Task details
Please transcribe the data below exactly. Leave the pictures out.

Source excerpt
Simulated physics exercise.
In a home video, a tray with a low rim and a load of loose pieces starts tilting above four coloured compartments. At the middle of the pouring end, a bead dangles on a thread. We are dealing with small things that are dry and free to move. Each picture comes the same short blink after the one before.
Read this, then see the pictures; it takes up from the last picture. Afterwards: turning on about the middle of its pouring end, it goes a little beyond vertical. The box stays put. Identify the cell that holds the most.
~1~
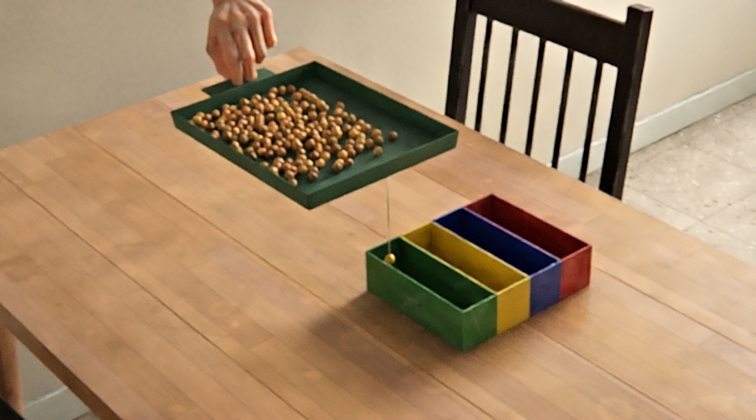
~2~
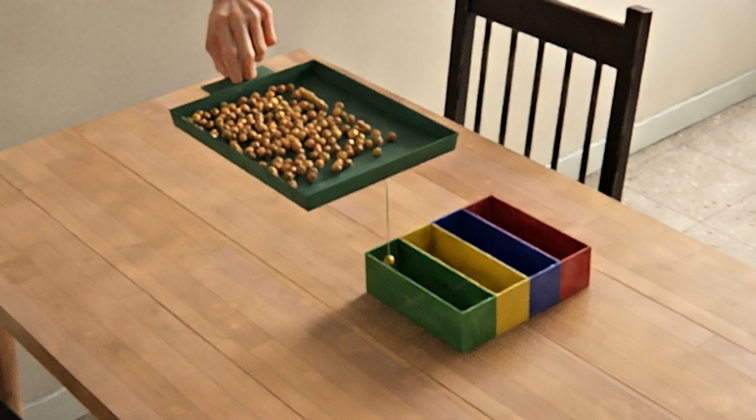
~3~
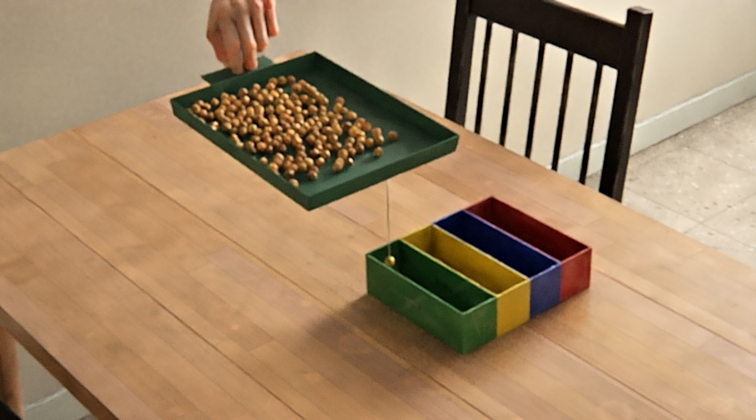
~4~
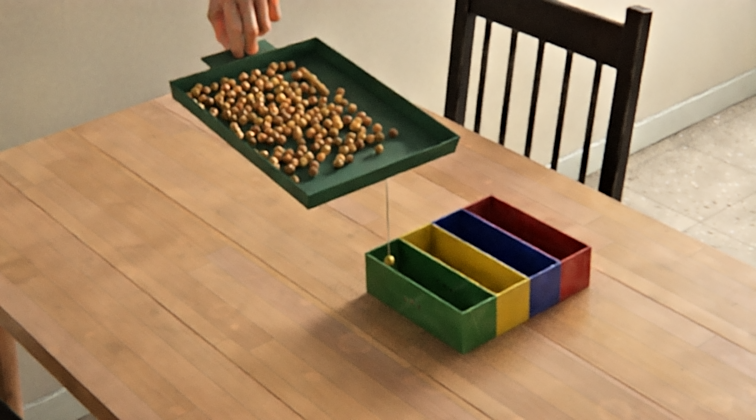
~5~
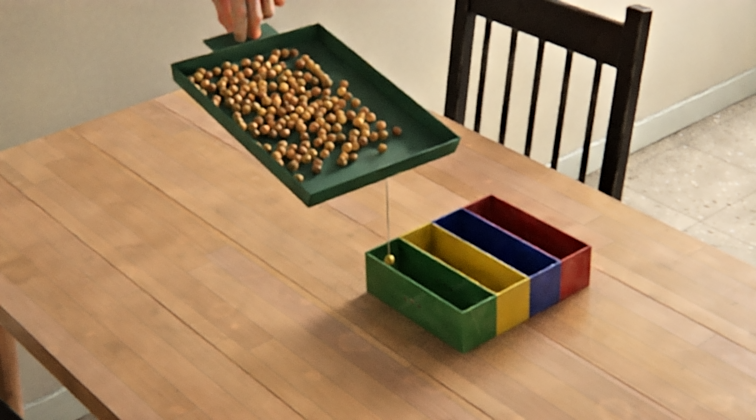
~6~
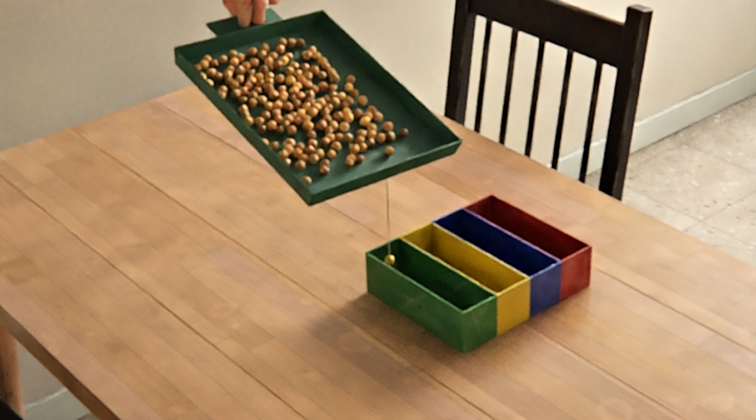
The yellow cell holds the most.
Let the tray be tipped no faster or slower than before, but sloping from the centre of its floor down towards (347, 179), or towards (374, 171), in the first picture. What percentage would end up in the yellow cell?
Lab note: Try one about 0 %, try two 20 %.
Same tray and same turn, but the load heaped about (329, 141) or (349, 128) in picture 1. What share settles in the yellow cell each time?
In order, 40 per cent then 40 per cent.
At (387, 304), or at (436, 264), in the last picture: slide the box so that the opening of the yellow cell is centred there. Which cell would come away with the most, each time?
For the first spot the answer is the cell in red, and for the second spot it is the blue cell.
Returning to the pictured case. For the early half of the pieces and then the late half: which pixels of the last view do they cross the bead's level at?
Around (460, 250) and then (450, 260).
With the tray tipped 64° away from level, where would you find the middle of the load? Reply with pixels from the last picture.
The middle of the load sits near (405, 156).
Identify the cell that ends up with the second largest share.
That would be green.
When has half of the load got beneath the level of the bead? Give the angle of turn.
That happens at close to 105 degrees.
Soon, tray tipped steeply; most on the tray; a stray few in the yellow cell; a stray few in the blue cell; a stray few in the green cell; a small part falling or outside the box.
A while on, tray tipped past a quarter turn; about a quarter on the tray; about a quarter in the yellow cell; a small part in the green cell; a small part in the blue cell; a stray few in the red cell; about a third falling or outside the box.
Towards the end, tray tipped past a quarter turn; about a third in the yellow cell; about a quarter in the green cell; a small part in the blue cell; a stray few in the red cell; about a quarter falling or outside the box.
Finally, tray tipped past a quarter turn; about a third in the yellow cell; about a quarter in the green cell; a small part in the blue cell; a stray few in the red cell; about a quarter outside the box.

Written answer
Simulated physics exercise.
In a home video, a tray with a low rim and a load of loose pieces starts tilting above four coloured compartments. At the middle of the pouring end, a bead dangles on a thread. We are dealing with small things that are dry and free to move. Each picture comes the same short blink after the one before.
Read this, then see the pictures; it takes up from the last picture. Afterwards: turning on about the middle of its pouring end, it goes a little beyond vertical. The box stays put. Identify the cell that holds the most.
~1~
~2~
~3~
~4~
~5~
~6~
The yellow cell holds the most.
Let the tray be tipped no faster or slower than before, but sloping from the centre of its floor down towards (347, 179), or towards (374, 171), in the first picture. What percentage would end up in the yellow cell?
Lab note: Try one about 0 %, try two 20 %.
Same tray and same turn, but the load heaped about (329, 141) or (349, 128) in picture 1. What share settles in the yellow cell each time?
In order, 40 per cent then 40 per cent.
At (387, 304), or at (436, 264), in the last picture: slide the box so that the opening of the yellow cell is centred there. Which cell would come away with the most, each time?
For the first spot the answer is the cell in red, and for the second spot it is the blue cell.
Returning to the pictured case. For the early half of the pieces and then the late half: which pixels of the last view do they cross the bead's level at?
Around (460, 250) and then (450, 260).
With the tray tipped 64° away from level, where would you find the middle of the load? Reply with pixels from the last picture.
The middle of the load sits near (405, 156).
Identify the cell that ends up with the second largest share.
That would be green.
When has half of the load got beneath the level of the bead? Give the angle of turn.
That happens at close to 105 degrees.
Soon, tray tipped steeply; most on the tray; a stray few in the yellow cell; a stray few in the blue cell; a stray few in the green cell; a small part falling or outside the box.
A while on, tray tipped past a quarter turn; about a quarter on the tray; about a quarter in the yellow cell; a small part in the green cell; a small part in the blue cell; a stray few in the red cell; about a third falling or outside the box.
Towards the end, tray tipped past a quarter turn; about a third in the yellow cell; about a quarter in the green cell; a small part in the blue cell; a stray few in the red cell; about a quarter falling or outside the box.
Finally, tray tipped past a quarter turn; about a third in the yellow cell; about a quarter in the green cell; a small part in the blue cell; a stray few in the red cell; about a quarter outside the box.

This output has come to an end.